▸ **Aim of the exercise**:
Copy nothing but the text: reproduce each line of the listing exactly and leave the pictures out.
● ● ● ● ● ● ●
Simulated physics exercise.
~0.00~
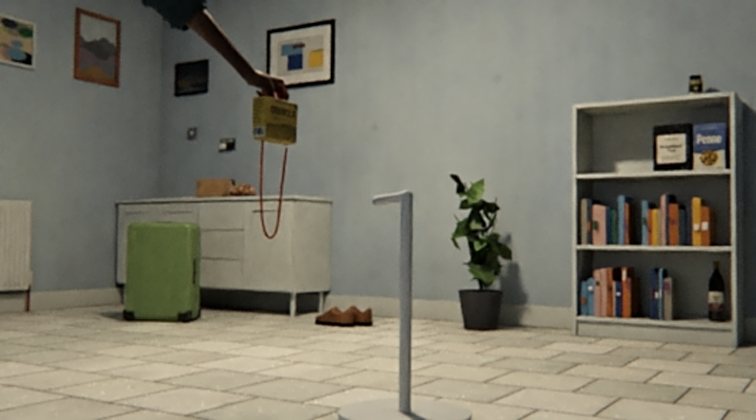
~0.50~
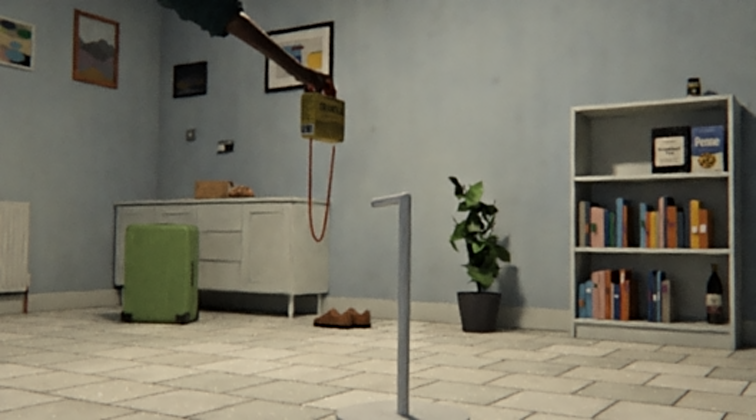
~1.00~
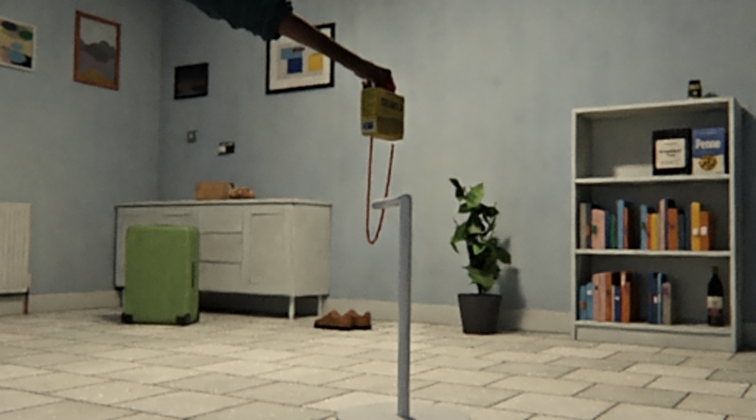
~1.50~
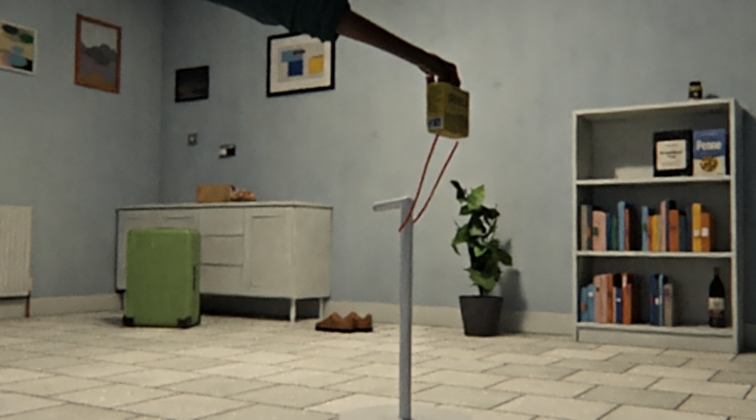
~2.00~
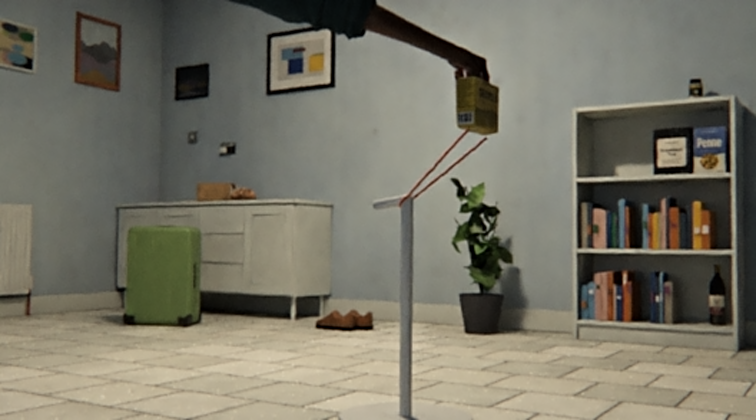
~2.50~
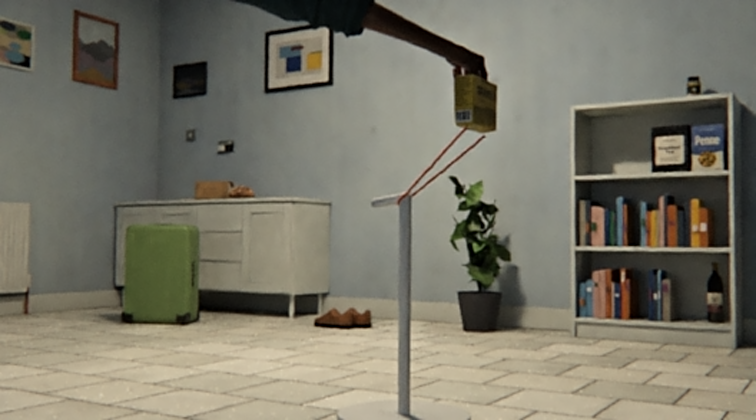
In the video, a hand carries a yellow pouch with a hanging red loop rightward across a room toward a grey hooked stand; the loop catches on the post as the pouch passes it, and the hand stops with the loop pulled tight.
● ● ● ● ● ● ●
▸ **Solution for this exercise**:
Simulated physics exercise.
~0.00~
~0.50~
~1.00~
~1.50~
~2.00~
~2.50~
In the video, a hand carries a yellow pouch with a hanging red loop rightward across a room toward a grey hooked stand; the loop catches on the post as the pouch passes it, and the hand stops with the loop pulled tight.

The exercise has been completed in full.